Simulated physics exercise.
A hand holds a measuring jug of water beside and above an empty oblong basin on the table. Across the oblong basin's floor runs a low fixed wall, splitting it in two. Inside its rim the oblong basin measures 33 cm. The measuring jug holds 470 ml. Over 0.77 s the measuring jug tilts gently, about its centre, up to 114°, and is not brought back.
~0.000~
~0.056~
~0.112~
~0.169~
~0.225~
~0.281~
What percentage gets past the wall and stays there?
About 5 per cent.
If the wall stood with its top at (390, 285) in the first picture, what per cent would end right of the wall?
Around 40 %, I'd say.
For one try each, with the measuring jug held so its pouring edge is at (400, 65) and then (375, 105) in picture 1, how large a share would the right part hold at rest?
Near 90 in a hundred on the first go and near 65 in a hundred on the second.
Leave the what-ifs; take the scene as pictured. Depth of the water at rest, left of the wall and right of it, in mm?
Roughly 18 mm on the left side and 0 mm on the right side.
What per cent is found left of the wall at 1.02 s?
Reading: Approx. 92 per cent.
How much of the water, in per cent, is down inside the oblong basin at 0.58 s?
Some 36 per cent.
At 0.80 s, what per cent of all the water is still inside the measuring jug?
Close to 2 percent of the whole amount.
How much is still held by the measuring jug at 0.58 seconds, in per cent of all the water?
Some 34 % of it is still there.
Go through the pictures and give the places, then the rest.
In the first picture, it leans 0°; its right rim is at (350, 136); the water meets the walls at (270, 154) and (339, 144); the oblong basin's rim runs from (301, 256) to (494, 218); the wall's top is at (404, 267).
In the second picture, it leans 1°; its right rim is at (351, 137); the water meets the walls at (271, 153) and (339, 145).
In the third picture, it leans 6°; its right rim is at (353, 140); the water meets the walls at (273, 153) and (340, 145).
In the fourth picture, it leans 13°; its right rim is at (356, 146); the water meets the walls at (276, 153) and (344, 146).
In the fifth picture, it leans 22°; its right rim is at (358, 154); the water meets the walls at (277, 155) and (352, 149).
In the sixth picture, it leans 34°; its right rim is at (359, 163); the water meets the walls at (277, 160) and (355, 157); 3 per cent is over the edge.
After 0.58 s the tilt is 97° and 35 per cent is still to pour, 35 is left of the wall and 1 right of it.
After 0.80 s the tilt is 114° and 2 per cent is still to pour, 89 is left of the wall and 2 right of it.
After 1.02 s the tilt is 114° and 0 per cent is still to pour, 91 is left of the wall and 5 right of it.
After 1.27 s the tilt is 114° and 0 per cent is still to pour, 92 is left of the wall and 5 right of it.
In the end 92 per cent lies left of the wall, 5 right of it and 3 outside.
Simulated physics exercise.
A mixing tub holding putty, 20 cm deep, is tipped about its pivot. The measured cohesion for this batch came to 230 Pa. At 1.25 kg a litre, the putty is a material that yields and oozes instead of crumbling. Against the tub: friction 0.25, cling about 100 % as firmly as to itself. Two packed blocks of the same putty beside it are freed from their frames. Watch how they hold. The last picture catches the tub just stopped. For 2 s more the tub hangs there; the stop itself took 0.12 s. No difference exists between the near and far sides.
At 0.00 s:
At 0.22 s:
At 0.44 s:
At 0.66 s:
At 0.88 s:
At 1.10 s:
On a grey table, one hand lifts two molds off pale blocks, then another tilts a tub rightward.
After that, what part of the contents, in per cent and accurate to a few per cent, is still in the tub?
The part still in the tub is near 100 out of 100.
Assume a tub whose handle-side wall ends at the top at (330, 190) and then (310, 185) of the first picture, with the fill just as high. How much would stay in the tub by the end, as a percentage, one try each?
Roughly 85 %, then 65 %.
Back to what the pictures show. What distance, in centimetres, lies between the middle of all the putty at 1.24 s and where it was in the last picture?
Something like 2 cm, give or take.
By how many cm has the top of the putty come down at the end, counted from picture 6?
§ §
→ What to work on
Show every line of the listing in which the string "beside" can be found.

→ Exercise solution
A hand holds a measuring jug of water beside and above an empty oblong basin on the table. Across the oblong basin's floor runs a low fixed wall, splitting it in two. Inside its rim the oblong basin measures 33 cm. The measuring jug holds 470 ml. Over 0.77 s the measuring jug tilts gently, about its centre, up to 114°, and is not brought back.
A mixing tub holding putty, 20 cm deep, is tipped about its pivot. The measured cohesion for this batch came to 230 Pa. At 1.25 kg a litre, the putty is a material that yields and oozes instead of crumbling. Against the tub: friction 0.25, cling about 100 % as firmly as to itself. Two packed blocks of the same putty beside it are freed from their frames. Watch how they hold. The last picture catches the tub just stopped. For 2 s more the tub hangs there; the stop itself took 0.12 s. No difference exists between the near and far sides.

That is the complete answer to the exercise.